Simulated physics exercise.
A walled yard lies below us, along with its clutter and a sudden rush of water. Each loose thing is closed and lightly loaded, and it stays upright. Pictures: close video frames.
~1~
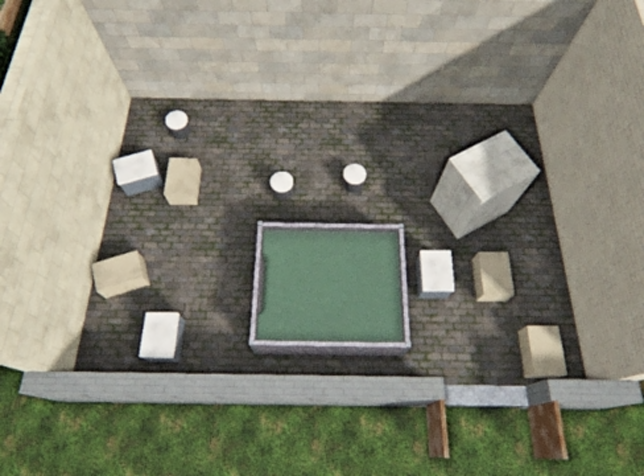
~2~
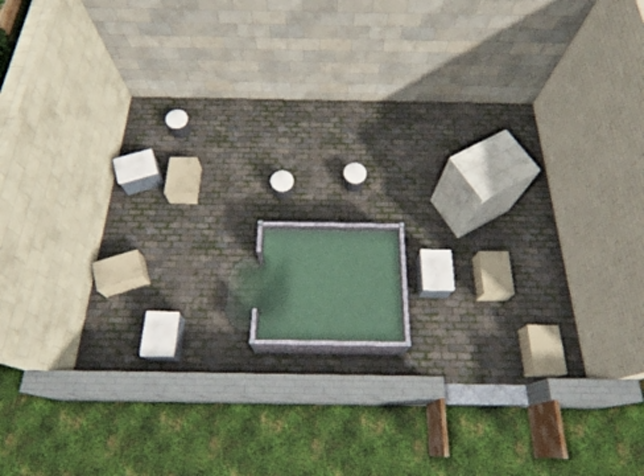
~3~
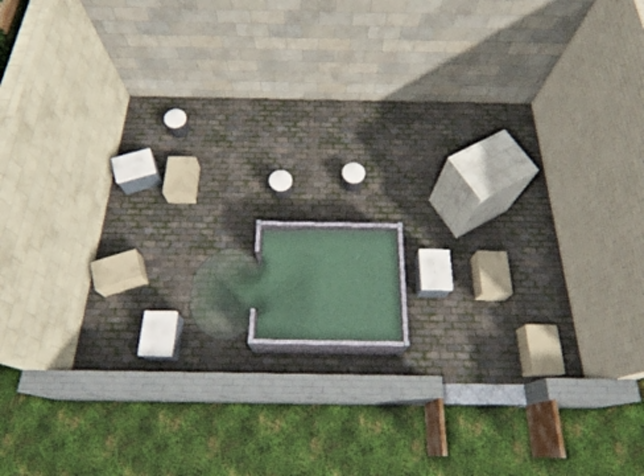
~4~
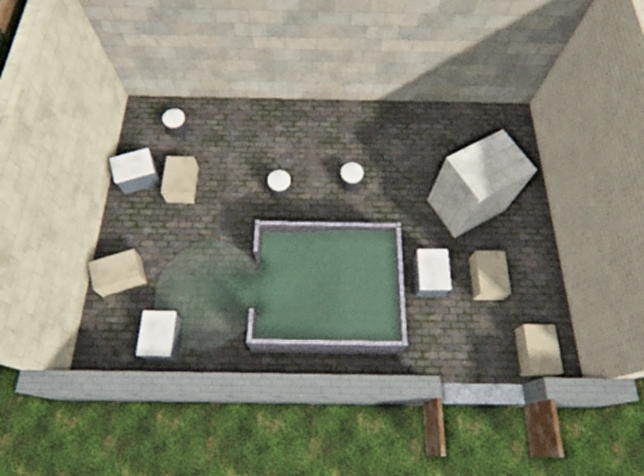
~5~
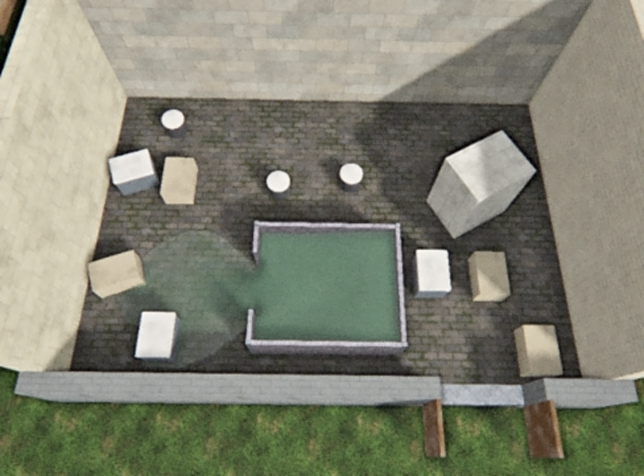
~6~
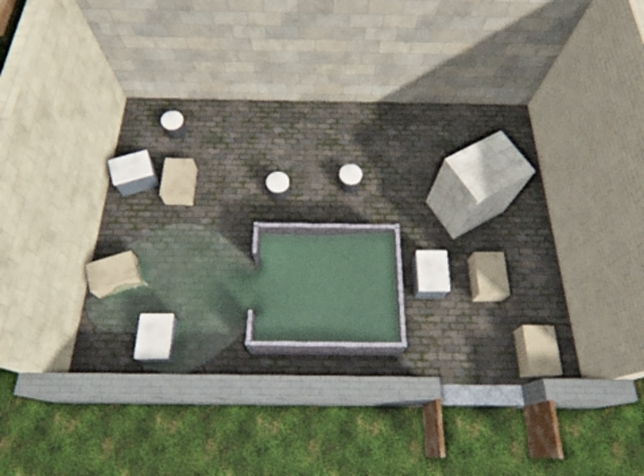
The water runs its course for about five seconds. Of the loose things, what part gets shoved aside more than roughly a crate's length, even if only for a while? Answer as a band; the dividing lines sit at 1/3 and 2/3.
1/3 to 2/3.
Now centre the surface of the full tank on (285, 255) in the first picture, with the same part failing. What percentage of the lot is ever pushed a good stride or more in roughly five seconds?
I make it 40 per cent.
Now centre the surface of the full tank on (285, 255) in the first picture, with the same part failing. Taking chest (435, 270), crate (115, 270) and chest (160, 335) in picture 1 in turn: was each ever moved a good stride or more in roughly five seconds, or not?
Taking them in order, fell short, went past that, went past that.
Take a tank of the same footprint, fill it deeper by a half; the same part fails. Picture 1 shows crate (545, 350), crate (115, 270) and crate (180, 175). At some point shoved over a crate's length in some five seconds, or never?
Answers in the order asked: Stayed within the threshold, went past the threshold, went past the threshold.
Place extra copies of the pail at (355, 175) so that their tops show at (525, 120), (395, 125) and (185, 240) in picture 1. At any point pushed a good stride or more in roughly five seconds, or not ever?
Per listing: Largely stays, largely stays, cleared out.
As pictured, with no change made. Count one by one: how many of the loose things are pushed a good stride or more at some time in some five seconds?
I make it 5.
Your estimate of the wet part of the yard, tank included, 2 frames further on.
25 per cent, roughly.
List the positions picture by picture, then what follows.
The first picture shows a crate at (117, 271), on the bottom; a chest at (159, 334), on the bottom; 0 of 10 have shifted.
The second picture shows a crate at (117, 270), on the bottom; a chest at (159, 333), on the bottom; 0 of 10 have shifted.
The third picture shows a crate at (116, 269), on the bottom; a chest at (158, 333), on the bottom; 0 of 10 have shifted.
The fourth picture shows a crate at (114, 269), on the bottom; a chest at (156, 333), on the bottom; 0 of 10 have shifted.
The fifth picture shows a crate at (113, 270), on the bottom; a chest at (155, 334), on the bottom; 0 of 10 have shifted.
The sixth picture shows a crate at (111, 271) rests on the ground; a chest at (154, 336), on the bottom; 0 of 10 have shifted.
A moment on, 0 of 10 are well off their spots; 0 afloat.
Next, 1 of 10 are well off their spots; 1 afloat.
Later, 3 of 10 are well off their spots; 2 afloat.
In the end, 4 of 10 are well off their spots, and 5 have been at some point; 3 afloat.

**Task brief**
Pull out every line from the one with "Your estimate of" to the end of the listing, and output only those.

**Answer for this exercise**
Your estimate of the wet part of the yard, tank included, 2 frames further on.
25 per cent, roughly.
List the positions picture by picture, then what follows.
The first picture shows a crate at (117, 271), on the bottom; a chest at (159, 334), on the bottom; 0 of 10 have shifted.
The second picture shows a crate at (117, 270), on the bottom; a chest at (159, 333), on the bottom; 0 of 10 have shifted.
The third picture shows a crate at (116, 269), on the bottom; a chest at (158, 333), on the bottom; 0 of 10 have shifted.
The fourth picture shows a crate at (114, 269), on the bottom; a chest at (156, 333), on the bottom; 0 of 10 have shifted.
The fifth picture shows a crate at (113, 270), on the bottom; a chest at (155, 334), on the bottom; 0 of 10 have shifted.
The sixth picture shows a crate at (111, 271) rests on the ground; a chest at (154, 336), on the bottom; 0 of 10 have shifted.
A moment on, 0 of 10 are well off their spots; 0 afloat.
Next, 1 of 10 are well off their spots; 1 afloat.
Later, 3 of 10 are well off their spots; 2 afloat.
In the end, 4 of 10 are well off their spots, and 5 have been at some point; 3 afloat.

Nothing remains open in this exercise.